EXERCISE OBJECTIVE: Set the listing down again in full, word for word, with the pictures left out.

-- -- --

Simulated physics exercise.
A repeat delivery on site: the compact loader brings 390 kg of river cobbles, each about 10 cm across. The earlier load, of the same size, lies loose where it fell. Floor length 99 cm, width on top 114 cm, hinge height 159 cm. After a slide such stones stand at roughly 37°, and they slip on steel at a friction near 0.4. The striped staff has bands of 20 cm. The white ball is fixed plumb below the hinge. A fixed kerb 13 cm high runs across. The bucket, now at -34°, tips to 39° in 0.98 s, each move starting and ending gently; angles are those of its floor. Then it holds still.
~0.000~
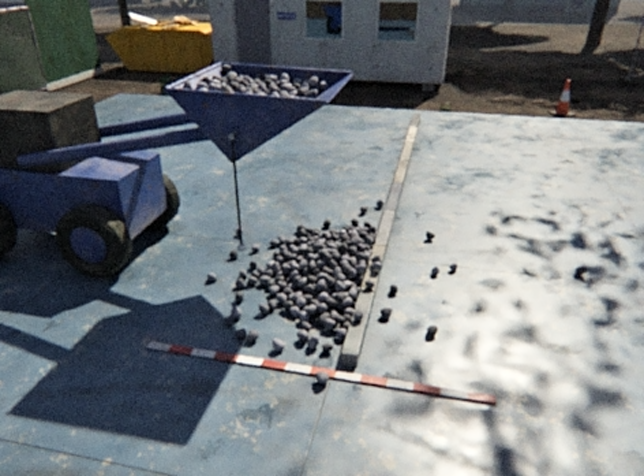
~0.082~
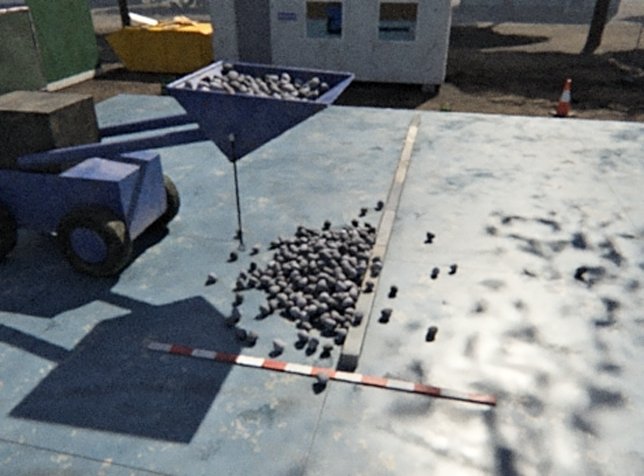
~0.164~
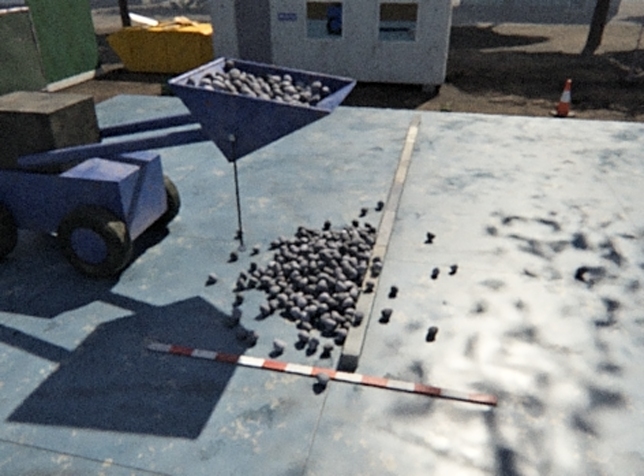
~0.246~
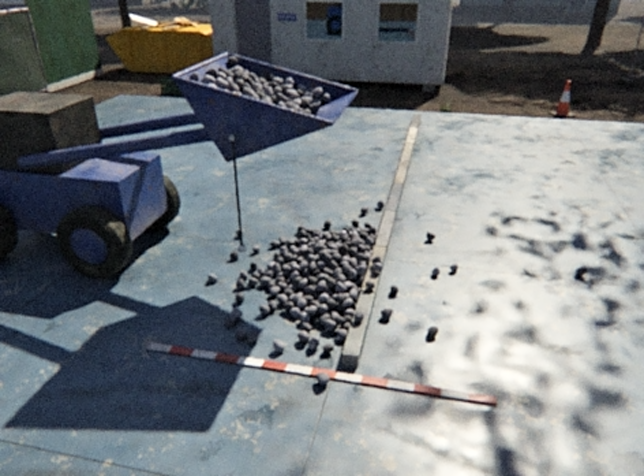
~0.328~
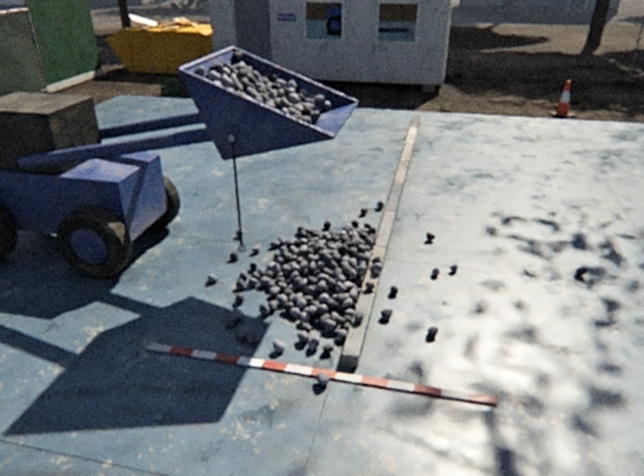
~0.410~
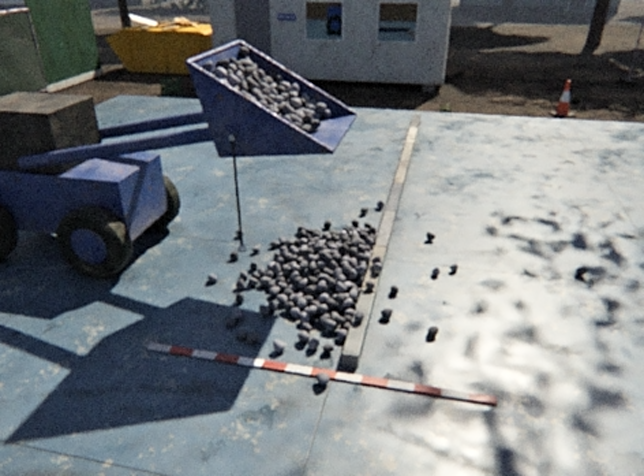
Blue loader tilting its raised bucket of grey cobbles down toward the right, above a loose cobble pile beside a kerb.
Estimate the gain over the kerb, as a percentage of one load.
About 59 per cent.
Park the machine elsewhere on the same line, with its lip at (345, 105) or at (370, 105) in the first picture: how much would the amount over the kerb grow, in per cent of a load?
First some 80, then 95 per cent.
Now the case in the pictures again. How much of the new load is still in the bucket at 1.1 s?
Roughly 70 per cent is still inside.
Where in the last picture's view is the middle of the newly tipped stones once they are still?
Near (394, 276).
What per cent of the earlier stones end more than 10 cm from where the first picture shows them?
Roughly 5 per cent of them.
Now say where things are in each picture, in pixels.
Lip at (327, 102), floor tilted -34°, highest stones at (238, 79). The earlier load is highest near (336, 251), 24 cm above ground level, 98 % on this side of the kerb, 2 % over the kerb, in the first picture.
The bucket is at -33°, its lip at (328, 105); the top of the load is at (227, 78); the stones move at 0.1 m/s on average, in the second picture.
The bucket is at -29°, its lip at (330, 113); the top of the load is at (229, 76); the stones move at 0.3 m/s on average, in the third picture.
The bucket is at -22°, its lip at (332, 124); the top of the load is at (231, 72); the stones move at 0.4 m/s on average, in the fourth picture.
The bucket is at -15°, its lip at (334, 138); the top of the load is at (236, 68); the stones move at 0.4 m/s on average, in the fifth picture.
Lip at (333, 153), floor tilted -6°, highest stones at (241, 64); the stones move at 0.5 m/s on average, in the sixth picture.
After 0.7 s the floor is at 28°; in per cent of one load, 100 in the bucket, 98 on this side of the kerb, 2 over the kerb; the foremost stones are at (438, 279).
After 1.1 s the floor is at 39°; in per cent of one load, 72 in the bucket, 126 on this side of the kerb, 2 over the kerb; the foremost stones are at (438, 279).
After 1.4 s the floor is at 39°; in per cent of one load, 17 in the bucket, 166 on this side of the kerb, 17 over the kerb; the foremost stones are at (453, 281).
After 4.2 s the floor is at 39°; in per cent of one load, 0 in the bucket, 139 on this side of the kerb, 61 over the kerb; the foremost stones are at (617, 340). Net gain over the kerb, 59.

-- -- --

THE RESPONSE:
Simulated physics exercise.
A repeat delivery on site: the compact loader brings 390 kg of river cobbles, each about 10 cm across. The earlier load, of the same size, lies loose where it fell. Floor length 99 cm, width on top 114 cm, hinge height 159 cm. After a slide such stones stand at roughly 37°, and they slip on steel at a friction near 0.4. The striped staff has bands of 20 cm. The white ball is fixed plumb below the hinge. A fixed kerb 13 cm high runs across. The bucket, now at -34°, tips to 39° in 0.98 s, each move starting and ending gently; angles are those of its floor. Then it holds still.
~0.000~
~0.082~
~0.164~
~0.246~
~0.328~
~0.410~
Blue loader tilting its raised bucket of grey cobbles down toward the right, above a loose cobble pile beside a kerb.
Estimate the gain over the kerb, as a percentage of one load.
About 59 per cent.
Park the machine elsewhere on the same line, with its lip at (345, 105) or at (370, 105) in the first picture: how much would the amount over the kerb grow, in per cent of a load?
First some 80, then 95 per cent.
Now the case in the pictures again. How much of the new load is still in the bucket at 1.1 s?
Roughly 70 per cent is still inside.
Where in the last picture's view is the middle of the newly tipped stones once they are still?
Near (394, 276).
What per cent of the earlier stones end more than 10 cm from where the first picture shows them?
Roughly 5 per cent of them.
Now say where things are in each picture, in pixels.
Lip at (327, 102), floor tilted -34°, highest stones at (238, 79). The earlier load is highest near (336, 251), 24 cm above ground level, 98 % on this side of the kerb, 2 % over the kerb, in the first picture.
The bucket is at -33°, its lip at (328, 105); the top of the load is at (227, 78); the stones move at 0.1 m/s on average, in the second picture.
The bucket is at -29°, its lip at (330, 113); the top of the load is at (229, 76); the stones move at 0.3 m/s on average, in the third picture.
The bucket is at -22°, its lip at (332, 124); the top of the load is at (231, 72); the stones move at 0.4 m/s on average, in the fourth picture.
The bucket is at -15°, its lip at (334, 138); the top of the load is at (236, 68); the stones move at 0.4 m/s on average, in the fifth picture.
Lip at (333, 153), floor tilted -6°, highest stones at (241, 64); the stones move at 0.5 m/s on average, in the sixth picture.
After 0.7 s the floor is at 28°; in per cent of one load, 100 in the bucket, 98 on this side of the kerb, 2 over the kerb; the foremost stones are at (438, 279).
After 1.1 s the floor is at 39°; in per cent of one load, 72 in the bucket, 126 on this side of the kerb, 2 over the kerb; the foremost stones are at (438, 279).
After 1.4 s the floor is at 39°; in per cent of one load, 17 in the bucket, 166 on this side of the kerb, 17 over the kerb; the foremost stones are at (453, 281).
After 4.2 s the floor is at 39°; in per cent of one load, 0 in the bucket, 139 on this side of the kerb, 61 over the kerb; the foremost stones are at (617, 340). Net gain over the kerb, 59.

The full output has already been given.